START Data excerpt
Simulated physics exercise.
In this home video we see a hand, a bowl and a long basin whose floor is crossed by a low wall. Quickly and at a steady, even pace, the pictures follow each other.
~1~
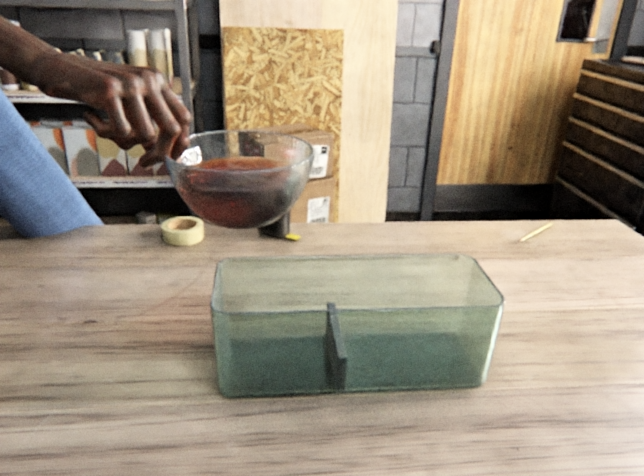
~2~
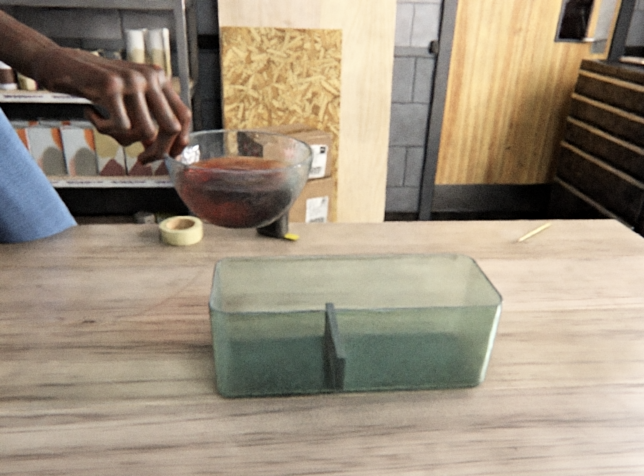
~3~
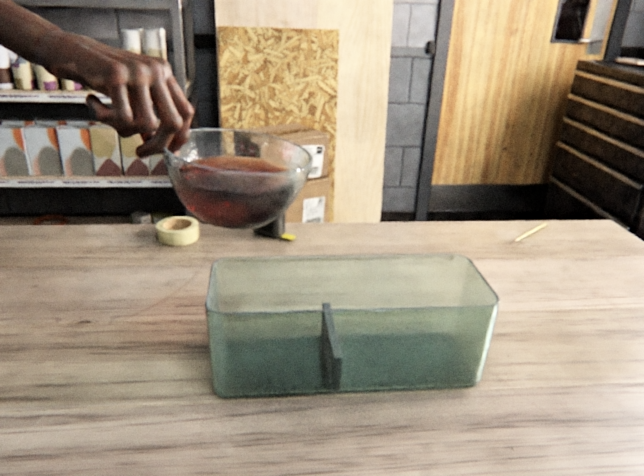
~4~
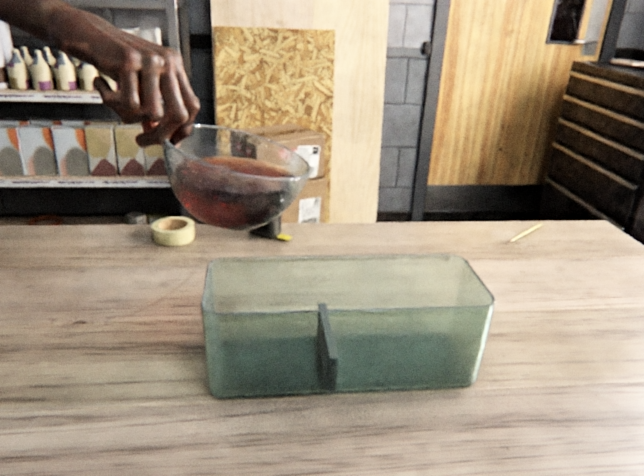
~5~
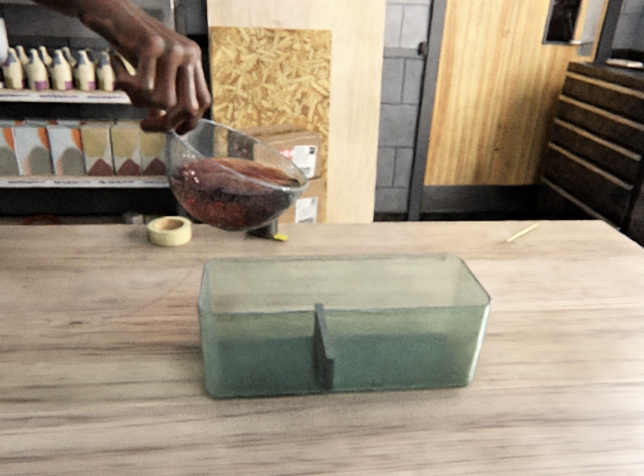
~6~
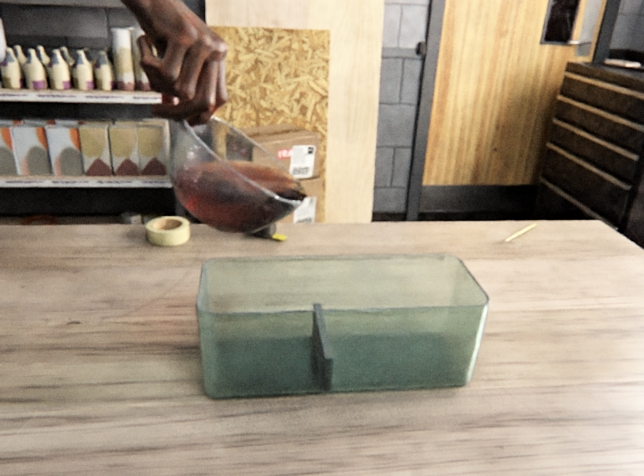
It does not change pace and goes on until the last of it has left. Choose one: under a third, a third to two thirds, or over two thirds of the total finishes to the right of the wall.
A third to two thirds finishes to the right of the wall.
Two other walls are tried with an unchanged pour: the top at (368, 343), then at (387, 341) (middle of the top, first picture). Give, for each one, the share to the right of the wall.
Roughly 25 per cent, and 25 per cent.
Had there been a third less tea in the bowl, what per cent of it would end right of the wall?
The share comes to some 35 parts in a hundred.
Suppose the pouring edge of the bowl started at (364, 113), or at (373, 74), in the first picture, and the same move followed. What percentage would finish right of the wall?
Estimate, in order: 90 and 85 per cent.
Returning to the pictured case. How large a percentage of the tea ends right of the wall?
Roughly 50 %.
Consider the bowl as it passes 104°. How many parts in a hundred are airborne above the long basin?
Some 25 per cent.
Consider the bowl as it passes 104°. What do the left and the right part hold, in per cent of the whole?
Left 25, right 45.
A moment on, the bowl is tipped right over and 8 per cent is still to pour, 24 is left of the wall and 43 right of it.
Next, the bowl is tipped right over and 0 per cent is still to pour, 48 is left of the wall and 50 right of it.
Then the bowl is tipped right over and 0 per cent is still to pour, 46 is left of the wall and 52 right of it.
Later the bowl is tipped right over and 0 per cent is still to pour, 46 is left of the wall and 52 right of it.
Finally, 46 per cent lies left of the wall, 52 right of it and 2 outside.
END Data excerpt
# Written exercise
Transcribe the whole listing exactly. Pictures stay out of your copy.

# Answer
Simulated physics exercise.
In this home video we see a hand, a bowl and a long basin whose floor is crossed by a low wall. Quickly and at a steady, even pace, the pictures follow each other.
~1~
~2~
~3~
~4~
~5~
~6~
It does not change pace and goes on until the last of it has left. Choose one: under a third, a third to two thirds, or over two thirds of the total finishes to the right of the wall.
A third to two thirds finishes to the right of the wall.
Two other walls are tried with an unchanged pour: the top at (368, 343), then at (387, 341) (middle of the top, first picture). Give, for each one, the share to the right of the wall.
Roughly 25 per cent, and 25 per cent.
Had there been a third less tea in the bowl, what per cent of it would end right of the wall?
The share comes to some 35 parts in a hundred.
Suppose the pouring edge of the bowl started at (364, 113), or at (373, 74), in the first picture, and the same move followed. What percentage would finish right of the wall?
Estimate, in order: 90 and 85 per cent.
Returning to the pictured case. How large a percentage of the tea ends right of the wall?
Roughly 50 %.
Consider the bowl as it passes 104°. How many parts in a hundred are airborne above the long basin?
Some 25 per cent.
Consider the bowl as it passes 104°. What do the left and the right part hold, in per cent of the whole?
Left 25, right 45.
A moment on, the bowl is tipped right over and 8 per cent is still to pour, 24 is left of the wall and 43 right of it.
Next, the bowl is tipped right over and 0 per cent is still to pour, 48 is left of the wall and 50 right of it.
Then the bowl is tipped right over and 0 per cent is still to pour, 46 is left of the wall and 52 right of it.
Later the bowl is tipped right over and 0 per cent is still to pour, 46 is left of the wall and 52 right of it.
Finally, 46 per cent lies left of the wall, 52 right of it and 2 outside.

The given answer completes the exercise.